╭──

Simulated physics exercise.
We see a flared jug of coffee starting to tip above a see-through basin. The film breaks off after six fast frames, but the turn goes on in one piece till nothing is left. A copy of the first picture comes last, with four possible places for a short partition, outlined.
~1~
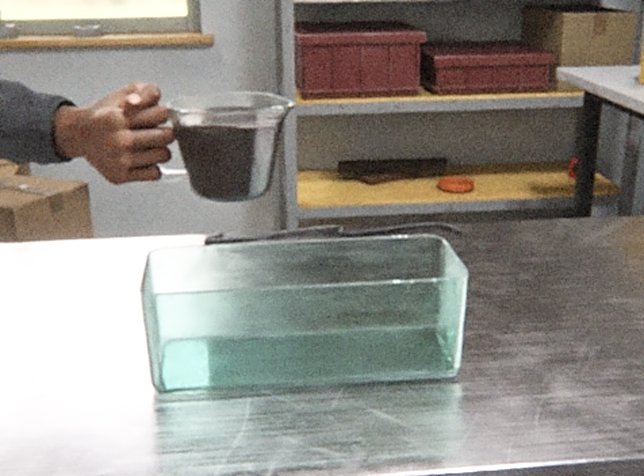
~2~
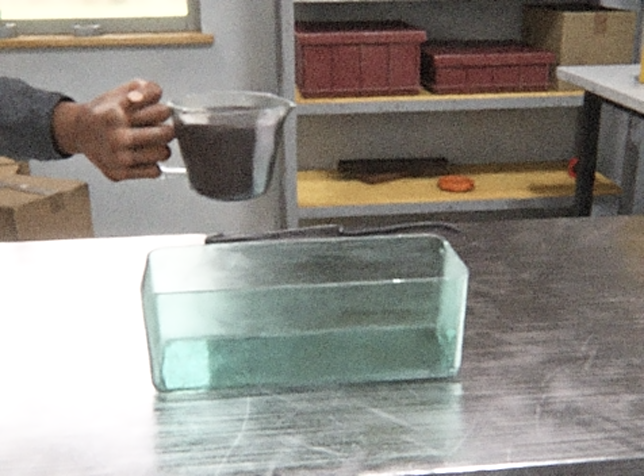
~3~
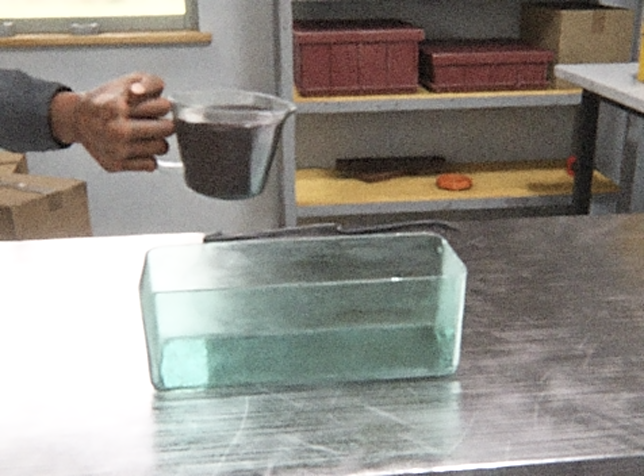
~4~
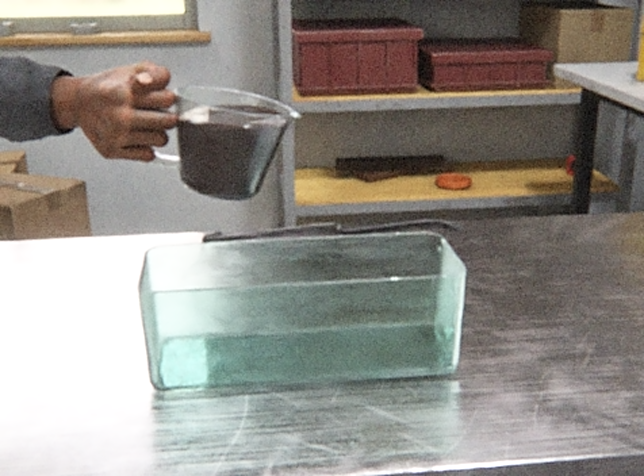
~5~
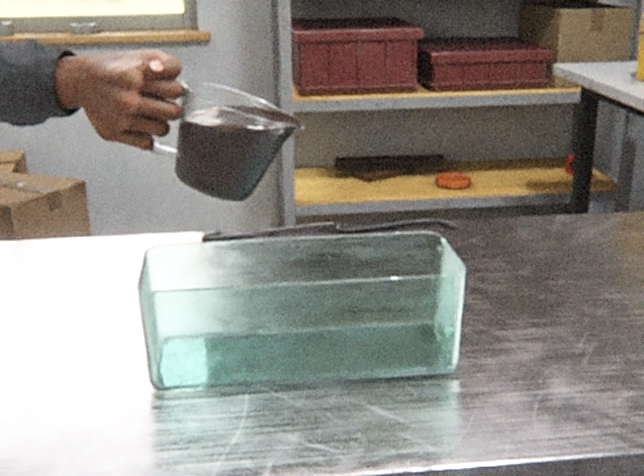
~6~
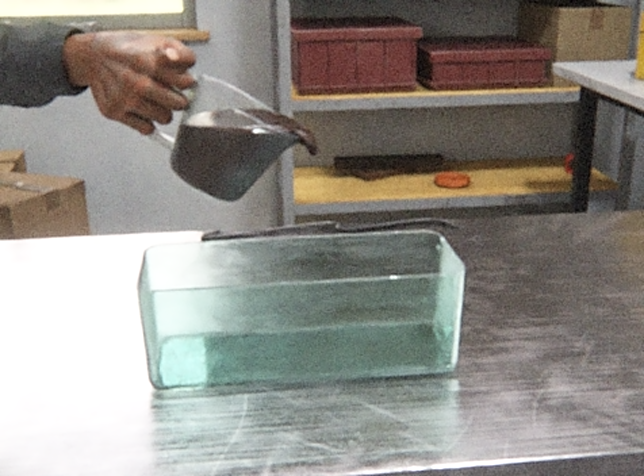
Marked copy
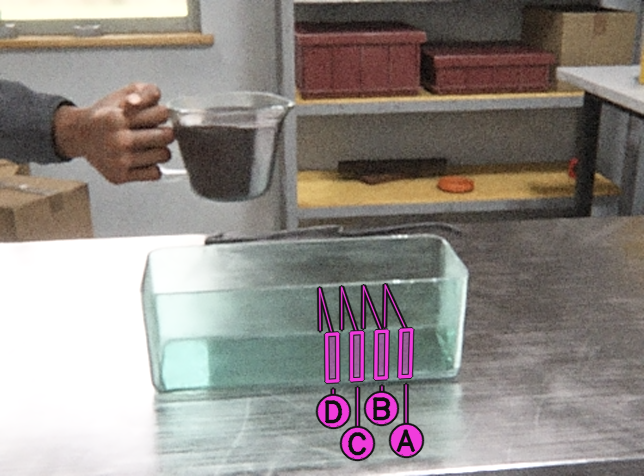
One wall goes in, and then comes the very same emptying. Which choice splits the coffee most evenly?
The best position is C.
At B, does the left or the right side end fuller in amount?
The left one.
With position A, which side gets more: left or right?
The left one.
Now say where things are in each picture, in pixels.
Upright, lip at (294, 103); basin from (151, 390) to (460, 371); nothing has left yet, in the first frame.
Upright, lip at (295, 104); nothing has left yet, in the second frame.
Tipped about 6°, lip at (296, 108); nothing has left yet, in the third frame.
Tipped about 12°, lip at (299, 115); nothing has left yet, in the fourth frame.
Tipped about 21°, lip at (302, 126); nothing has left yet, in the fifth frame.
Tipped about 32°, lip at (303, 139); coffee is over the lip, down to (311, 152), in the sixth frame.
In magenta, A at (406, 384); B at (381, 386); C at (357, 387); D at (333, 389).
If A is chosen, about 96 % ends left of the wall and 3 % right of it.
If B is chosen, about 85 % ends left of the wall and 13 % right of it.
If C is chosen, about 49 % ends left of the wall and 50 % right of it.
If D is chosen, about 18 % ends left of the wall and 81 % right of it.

╰──

INSTRUCTIONS FOR THE TASK
Quote the material in full and exactly; do not carry over its pictures.

CORRECT ANSWER
Simulated physics exercise.
We see a flared jug of coffee starting to tip above a see-through basin. The film breaks off after six fast frames, but the turn goes on in one piece till nothing is left. A copy of the first picture comes last, with four possible places for a short partition, outlined.
~1~
~2~
~3~
~4~
~5~
~6~
Marked copy
One wall goes in, and then comes the very same emptying. Which choice splits the coffee most evenly?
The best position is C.
At B, does the left or the right side end fuller in amount?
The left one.
With position A, which side gets more: left or right?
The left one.
Now say where things are in each picture, in pixels.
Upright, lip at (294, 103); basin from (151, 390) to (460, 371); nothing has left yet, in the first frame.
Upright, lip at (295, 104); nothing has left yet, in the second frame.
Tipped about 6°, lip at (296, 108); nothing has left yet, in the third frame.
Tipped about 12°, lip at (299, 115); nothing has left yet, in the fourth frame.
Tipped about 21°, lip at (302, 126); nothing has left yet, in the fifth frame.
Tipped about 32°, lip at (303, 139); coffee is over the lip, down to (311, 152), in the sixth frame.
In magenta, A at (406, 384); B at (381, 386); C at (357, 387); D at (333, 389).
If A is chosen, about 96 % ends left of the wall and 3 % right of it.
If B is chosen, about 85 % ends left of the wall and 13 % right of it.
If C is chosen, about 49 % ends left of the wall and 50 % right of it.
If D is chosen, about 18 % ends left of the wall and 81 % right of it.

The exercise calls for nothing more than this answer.